_WHAT IS ASKED_
Exactly repeat the material, dropping every picture from the copy.

_PROVIDED MATERIAL_
•••••

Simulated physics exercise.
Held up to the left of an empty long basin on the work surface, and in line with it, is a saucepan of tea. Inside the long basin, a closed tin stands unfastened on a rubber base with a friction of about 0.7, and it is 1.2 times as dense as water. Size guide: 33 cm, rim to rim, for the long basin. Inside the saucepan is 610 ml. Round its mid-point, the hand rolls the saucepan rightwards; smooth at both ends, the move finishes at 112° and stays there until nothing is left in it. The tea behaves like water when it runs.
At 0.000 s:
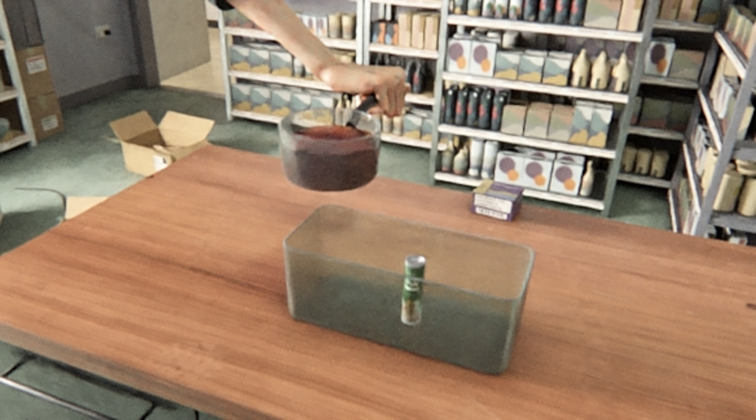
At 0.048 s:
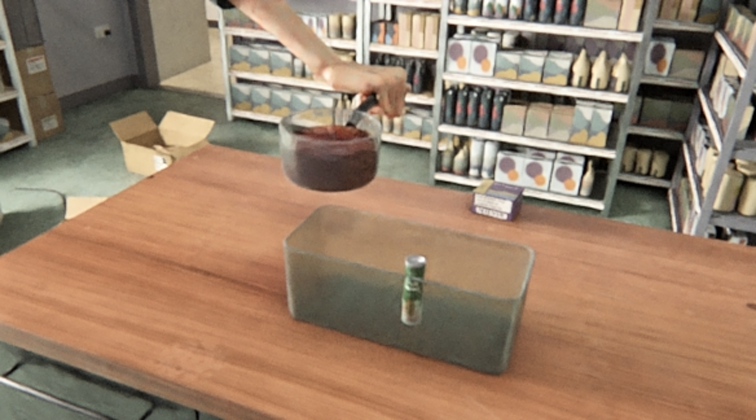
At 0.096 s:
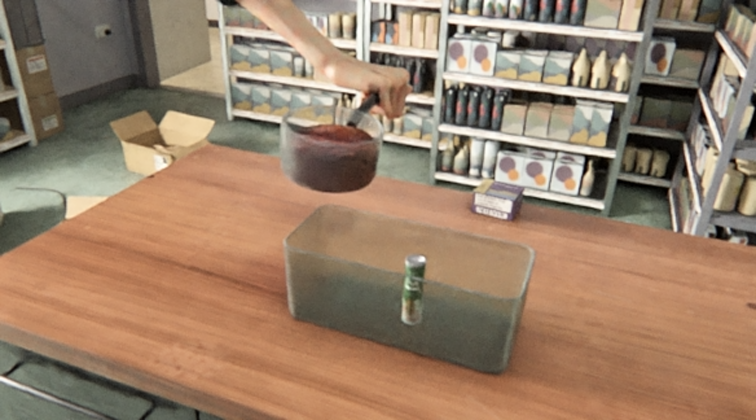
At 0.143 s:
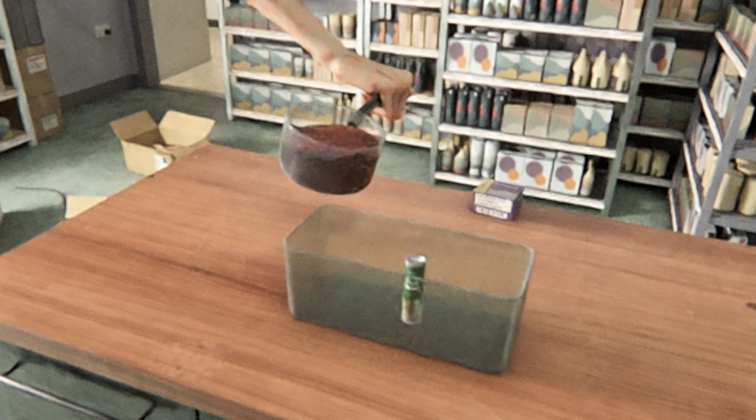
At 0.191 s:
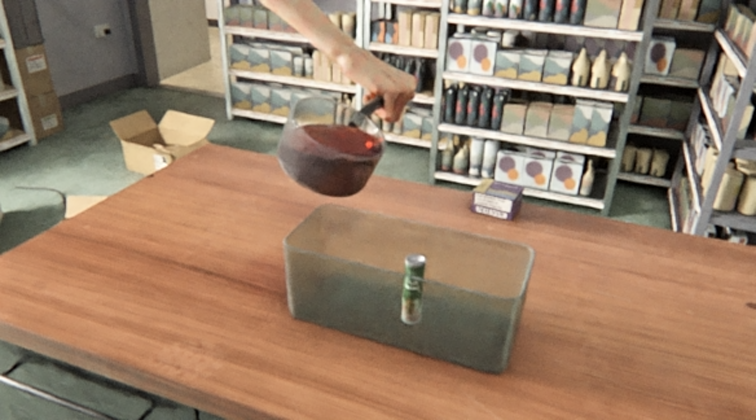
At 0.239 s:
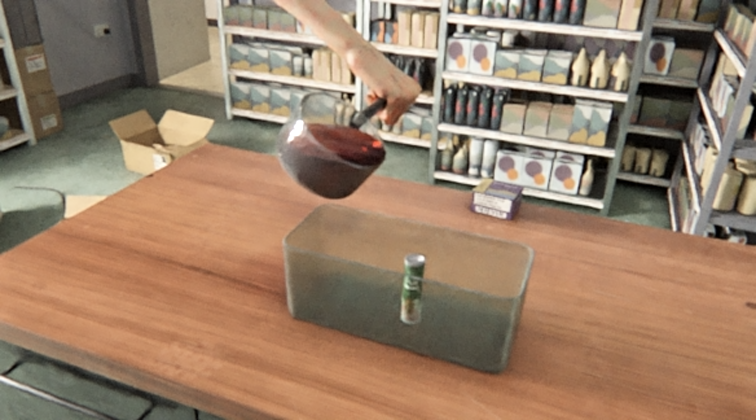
Above a clear basin on a wooden table, a hand tilts a saucepan of dark liquid rightwards.
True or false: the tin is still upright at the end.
False.
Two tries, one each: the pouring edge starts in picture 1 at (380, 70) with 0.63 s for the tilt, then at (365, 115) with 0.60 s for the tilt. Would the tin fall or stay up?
First it topples; then it falls.
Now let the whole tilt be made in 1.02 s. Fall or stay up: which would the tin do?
Then it holds its balance.
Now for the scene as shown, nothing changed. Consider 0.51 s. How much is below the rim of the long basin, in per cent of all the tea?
Around 36%.
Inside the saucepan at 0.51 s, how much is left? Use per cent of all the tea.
I reckon about 24 in a hundred is still held.
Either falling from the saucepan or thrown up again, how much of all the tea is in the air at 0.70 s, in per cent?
Roughly 5 %.
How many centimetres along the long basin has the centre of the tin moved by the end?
Shift of tin centre: Approx. 8.0 cm.
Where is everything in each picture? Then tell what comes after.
In the first picture, it leans 0°; its right rim is at (377, 133); the tea meets the walls at (291, 132) and (376, 147); the long basin's rim runs from (303, 224) to (528, 275); the tin's top is at (415, 263).
In the second picture, it leans 2°; its right rim is at (378, 134); the tea meets the walls at (291, 132) and (377, 147).
In the third picture, it leans 6°; its right rim is at (379, 138); the tea meets the walls at (292, 131) and (377, 148).
In the fourth picture, it leans 14°; its right rim is at (381, 145); the tea meets the walls at (291, 131) and (379, 149).
In the fifth picture, it leans 24°; its right rim is at (382, 154); the tea meets the walls at (290, 130) and (381, 151).
In the sixth picture, it leans 35°; its right rim is at (380, 164); the tea meets the walls at (289, 127) and (378, 155); 1 per cent is over the edge.
Then, 0.51 s in, the tilt is 102° and 24 per cent is still to pour; the tin stands where it began.
Then, 0.70 s in, the tilt is 112° and 4 per cent is still to pour; the tin leans 8°.
Then, 0.91 s in, the tilt is 112° and 0 per cent is still to pour; the tin leans 51°.
Then, 1.13 s in, the tilt is 112° and 0 per cent is still to pour; the tin lies on its side.
Finally, the tin lies on its side.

•••••

_RESPONSE_
Simulated physics exercise.
Held up to the left of an empty long basin on the work surface, and in line with it, is a saucepan of tea. Inside the long basin, a closed tin stands unfastened on a rubber base with a friction of about 0.7, and it is 1.2 times as dense as water. Size guide: 33 cm, rim to rim, for the long basin. Inside the saucepan is 610 ml. Round its mid-point, the hand rolls the saucepan rightwards; smooth at both ends, the move finishes at 112° and stays there until nothing is left in it. The tea behaves like water when it runs.
At 0.000 s:
At 0.048 s:
At 0.096 s:
At 0.143 s:
At 0.191 s:
At 0.239 s:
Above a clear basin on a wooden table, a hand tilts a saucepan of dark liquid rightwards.
True or false: the tin is still upright at the end.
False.
Two tries, one each: the pouring edge starts in picture 1 at (380, 70) with 0.63 s for the tilt, then at (365, 115) with 0.60 s for the tilt. Would the tin fall or stay up?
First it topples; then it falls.
Now let the whole tilt be made in 1.02 s. Fall or stay up: which would the tin do?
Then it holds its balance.
Now for the scene as shown, nothing changed. Consider 0.51 s. How much is below the rim of the long basin, in per cent of all the tea?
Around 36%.
Inside the saucepan at 0.51 s, how much is left? Use per cent of all the tea.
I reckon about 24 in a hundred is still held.
Either falling from the saucepan or thrown up again, how much of all the tea is in the air at 0.70 s, in per cent?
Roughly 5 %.
How many centimetres along the long basin has the centre of the tin moved by the end?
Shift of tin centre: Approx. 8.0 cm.
Where is everything in each picture? Then tell what comes after.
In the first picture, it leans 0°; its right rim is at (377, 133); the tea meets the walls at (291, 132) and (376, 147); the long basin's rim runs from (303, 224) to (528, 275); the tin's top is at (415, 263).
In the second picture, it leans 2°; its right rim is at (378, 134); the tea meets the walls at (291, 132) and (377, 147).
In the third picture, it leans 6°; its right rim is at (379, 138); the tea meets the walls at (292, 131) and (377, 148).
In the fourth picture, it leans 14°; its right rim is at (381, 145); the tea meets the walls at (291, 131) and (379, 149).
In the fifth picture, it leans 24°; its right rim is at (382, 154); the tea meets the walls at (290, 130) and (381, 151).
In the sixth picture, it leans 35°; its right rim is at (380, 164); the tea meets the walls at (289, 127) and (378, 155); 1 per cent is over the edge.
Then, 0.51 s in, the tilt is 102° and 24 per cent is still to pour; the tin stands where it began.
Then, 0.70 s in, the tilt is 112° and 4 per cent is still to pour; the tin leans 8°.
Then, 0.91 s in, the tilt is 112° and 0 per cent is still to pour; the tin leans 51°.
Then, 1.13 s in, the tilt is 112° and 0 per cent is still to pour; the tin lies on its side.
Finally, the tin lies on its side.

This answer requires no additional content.